DATA EXTRACT ->
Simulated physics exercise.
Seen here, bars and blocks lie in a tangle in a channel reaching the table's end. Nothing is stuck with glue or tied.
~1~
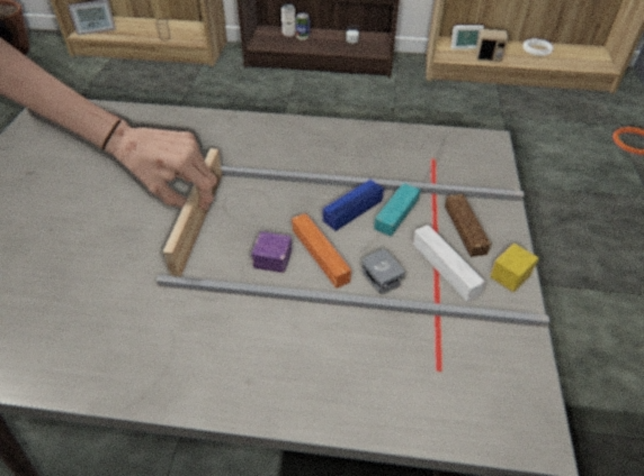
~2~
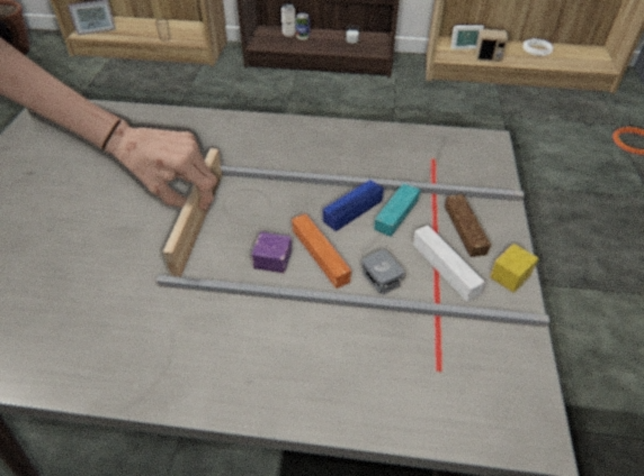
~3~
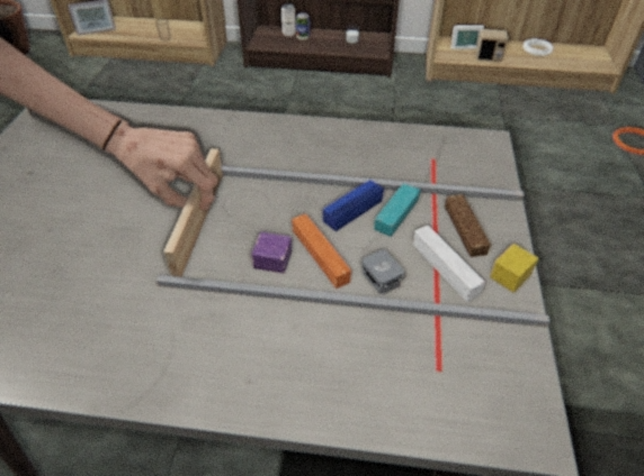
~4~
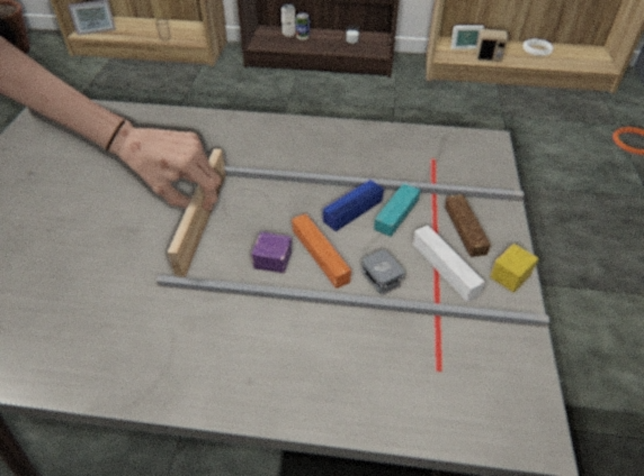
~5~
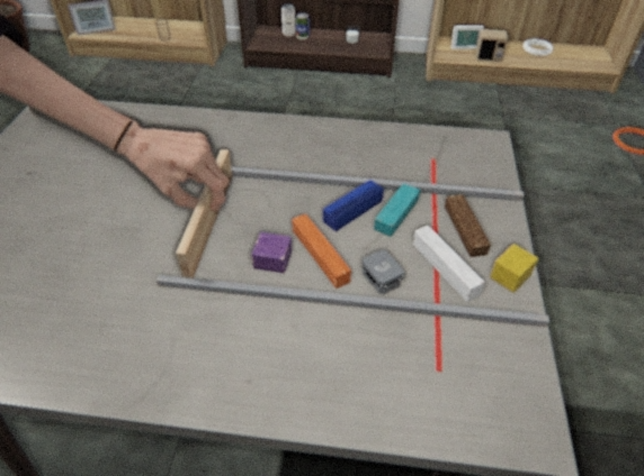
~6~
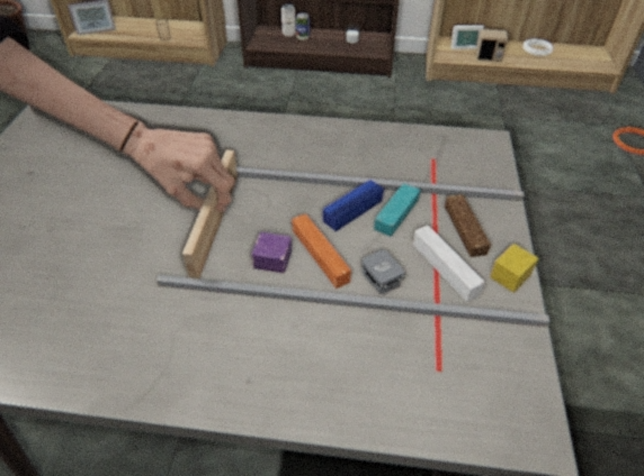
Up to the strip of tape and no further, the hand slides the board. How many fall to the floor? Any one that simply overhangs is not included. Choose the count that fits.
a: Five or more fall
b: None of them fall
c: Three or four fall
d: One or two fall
d, one or two fall.
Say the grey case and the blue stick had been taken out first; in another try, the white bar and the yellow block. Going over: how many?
The answer is 0 and then 0.
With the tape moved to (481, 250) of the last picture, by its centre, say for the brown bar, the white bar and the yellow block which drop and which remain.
OK, so the brown bar comes off, the white bar comes off, and the yellow block? It comes off.
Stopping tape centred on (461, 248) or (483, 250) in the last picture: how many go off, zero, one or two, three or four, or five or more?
For the first tape the count would be one to two, for the second three or four.
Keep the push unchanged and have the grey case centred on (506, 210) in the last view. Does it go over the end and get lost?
Placed there, it does not drop.
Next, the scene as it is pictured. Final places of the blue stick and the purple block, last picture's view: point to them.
Blue stick at (446, 210), purple block at (455, 284).
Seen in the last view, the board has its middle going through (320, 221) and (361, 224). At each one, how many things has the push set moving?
Answer - first 4, then 6.
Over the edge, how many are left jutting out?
I get 1.
Soon after, none off yet; yellow block at rest near (514, 268); brown bar at rest near (466, 225); white bar at rest near (447, 262).
At rest, the number that fall off is one or two; fallen, yellow block.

WORK TO COMPLETE -> Copy the listing over exactly, skipping the pictures it holds.

CORRECT RESULT ->
Simulated physics exercise.
Seen here, bars and blocks lie in a tangle in a channel reaching the table's end. Nothing is stuck with glue or tied.
~1~
~2~
~3~
~4~
~5~
~6~
Up to the strip of tape and no further, the hand slides the board. How many fall to the floor? Any one that simply overhangs is not included. Choose the count that fits.
a: Five or more fall
b: None of them fall
c: Three or four fall
d: One or two fall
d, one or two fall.
Say the grey case and the blue stick had been taken out first; in another try, the white bar and the yellow block. Going over: how many?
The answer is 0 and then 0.
With the tape moved to (481, 250) of the last picture, by its centre, say for the brown bar, the white bar and the yellow block which drop and which remain.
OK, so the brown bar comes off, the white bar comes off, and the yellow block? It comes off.
Stopping tape centred on (461, 248) or (483, 250) in the last picture: how many go off, zero, one or two, three or four, or five or more?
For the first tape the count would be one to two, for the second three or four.
Keep the push unchanged and have the grey case centred on (506, 210) in the last view. Does it go over the end and get lost?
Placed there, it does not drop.
Next, the scene as it is pictured. Final places of the blue stick and the purple block, last picture's view: point to them.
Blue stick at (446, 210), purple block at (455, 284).
Seen in the last view, the board has its middle going through (320, 221) and (361, 224). At each one, how many things has the push set moving?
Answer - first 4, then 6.
Over the edge, how many are left jutting out?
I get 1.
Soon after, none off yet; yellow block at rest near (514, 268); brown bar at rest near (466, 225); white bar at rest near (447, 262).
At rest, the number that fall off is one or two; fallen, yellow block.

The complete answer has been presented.